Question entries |
========
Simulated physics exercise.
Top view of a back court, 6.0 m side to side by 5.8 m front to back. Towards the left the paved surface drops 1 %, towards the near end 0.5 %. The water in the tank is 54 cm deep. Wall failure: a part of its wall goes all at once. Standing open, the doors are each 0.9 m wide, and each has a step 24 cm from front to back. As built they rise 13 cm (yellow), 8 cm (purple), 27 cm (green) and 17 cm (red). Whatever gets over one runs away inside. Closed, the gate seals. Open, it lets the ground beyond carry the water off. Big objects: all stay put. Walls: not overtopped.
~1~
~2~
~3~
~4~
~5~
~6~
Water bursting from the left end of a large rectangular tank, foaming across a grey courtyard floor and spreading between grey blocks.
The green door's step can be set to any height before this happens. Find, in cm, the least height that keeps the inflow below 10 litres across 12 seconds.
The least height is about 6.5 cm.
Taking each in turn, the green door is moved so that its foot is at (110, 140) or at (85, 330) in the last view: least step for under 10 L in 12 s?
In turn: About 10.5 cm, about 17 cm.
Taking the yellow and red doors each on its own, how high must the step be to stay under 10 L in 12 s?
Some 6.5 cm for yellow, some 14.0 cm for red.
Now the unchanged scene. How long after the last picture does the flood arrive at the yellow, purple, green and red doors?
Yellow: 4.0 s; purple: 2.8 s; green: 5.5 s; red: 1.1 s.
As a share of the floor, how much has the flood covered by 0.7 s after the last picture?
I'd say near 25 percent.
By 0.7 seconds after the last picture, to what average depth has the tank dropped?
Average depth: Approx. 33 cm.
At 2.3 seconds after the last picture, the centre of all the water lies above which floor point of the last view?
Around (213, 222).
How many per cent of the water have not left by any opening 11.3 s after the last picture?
========
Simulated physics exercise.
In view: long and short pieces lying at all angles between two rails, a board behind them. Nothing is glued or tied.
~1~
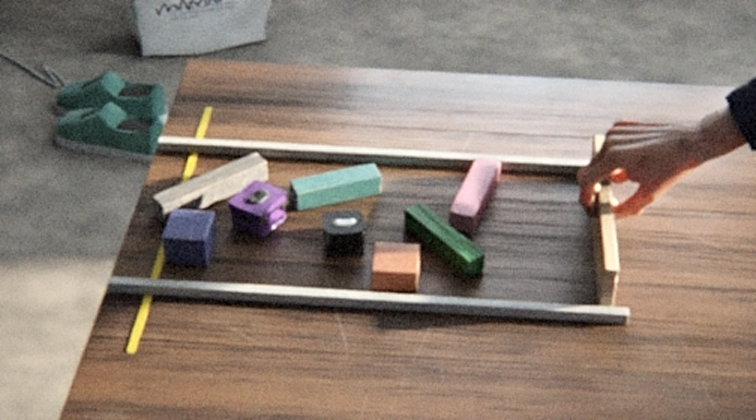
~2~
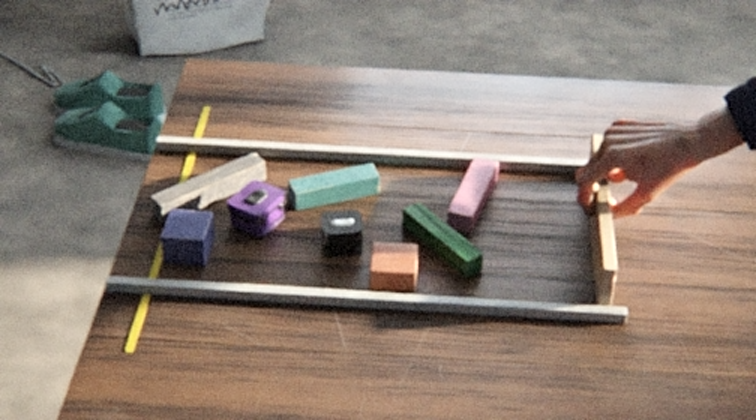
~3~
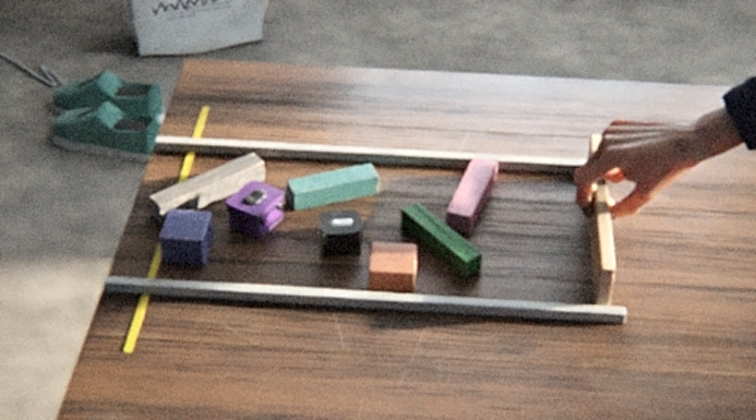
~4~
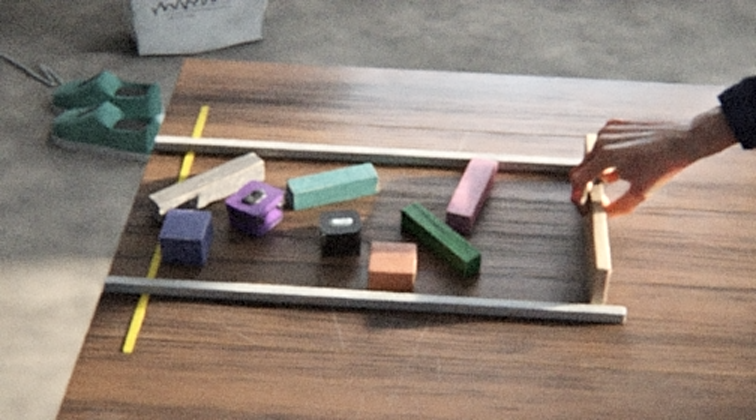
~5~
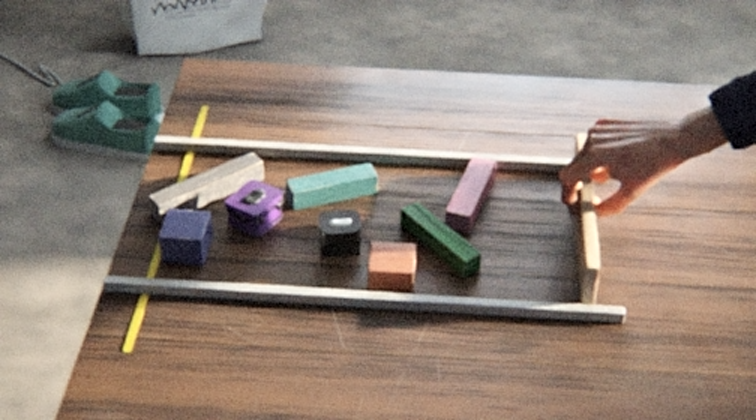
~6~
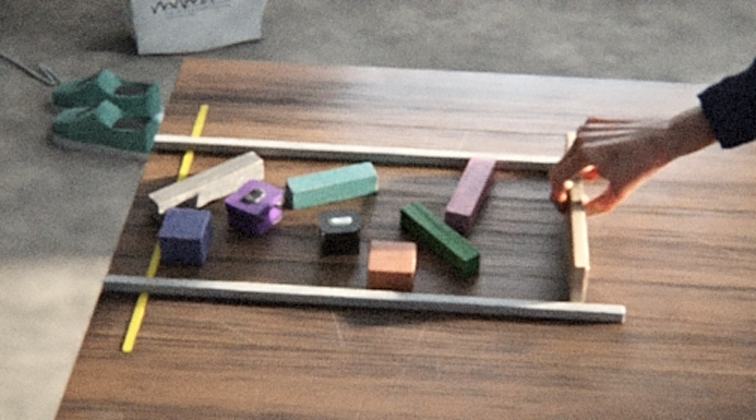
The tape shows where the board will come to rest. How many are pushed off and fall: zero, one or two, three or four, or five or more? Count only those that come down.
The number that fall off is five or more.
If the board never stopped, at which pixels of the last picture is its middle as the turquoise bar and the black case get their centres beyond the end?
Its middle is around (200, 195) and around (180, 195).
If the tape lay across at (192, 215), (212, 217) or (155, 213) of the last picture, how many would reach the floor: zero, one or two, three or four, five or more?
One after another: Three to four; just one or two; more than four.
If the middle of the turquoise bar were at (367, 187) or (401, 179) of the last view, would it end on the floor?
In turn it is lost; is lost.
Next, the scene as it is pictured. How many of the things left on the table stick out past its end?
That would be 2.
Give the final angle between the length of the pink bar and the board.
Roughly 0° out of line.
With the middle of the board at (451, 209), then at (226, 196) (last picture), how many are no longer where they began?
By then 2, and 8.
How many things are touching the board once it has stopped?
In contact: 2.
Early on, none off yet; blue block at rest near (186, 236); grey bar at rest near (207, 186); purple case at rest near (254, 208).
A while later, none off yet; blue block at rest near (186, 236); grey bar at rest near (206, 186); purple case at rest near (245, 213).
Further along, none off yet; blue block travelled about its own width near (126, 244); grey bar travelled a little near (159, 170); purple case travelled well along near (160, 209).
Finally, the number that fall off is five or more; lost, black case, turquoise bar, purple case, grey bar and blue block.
========
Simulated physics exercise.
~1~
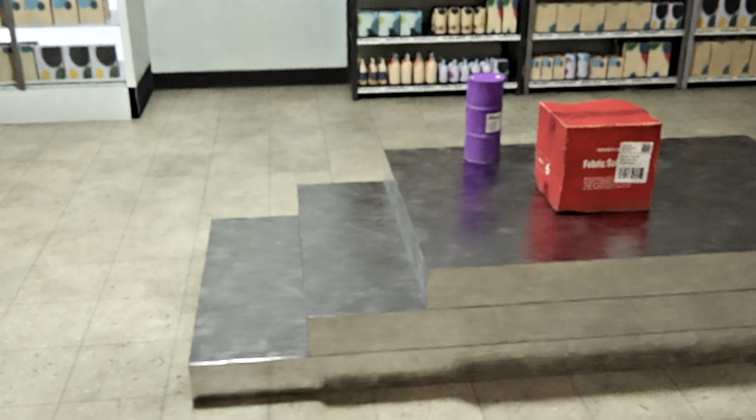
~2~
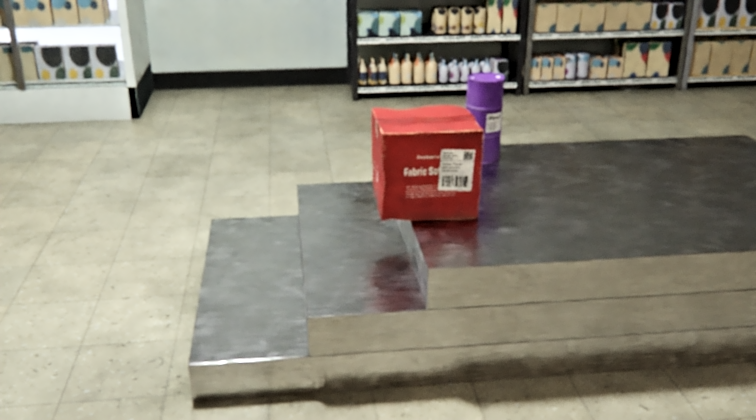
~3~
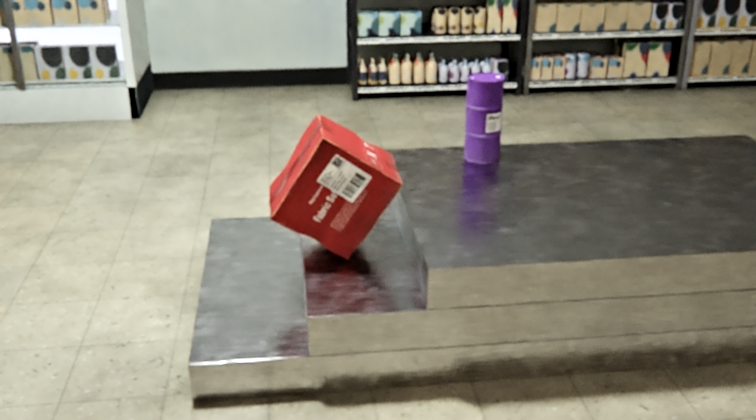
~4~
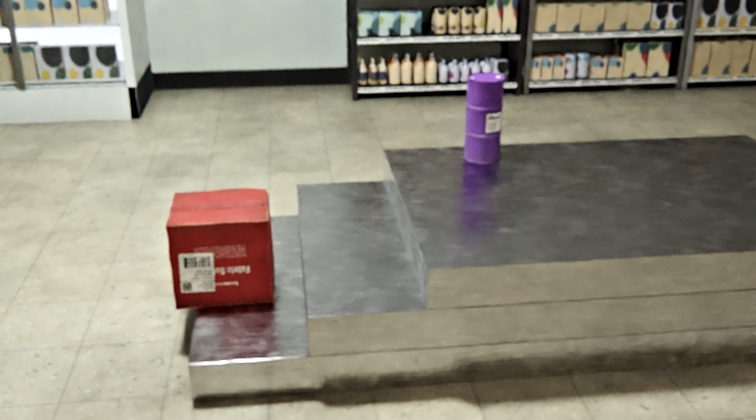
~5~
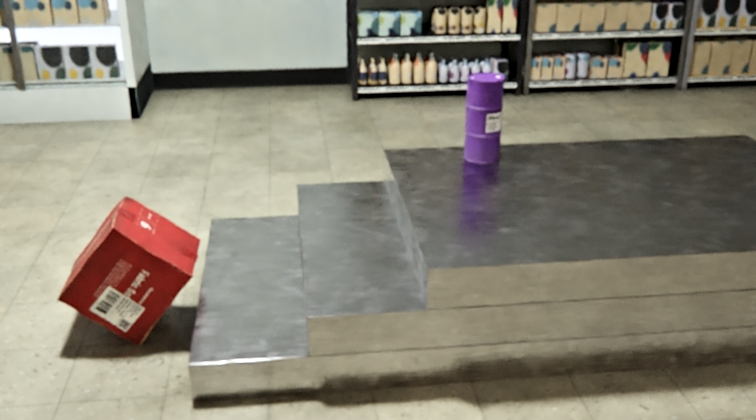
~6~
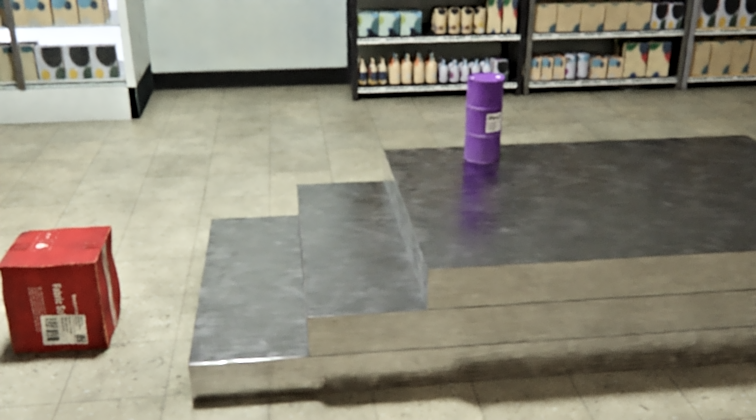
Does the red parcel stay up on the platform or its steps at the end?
========
Aim of the exercise | Look through the material above and print exactly the lines from the one containing "Now the unchanged" to the one containing "How many per", both included, and nothing more.

The response |
Now the unchanged scene. How long after the last picture does the flood arrive at the yellow, purple, green and red doors?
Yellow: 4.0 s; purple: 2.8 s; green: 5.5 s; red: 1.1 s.
As a share of the floor, how much has the flood covered by 0.7 s after the last picture?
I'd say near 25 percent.
By 0.7 seconds after the last picture, to what average depth has the tank dropped?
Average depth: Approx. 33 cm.
At 2.3 seconds after the last picture, the centre of all the water lies above which floor point of the last view?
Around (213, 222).
How many per cent of the water have not left by any opening 11.3 s after the last picture?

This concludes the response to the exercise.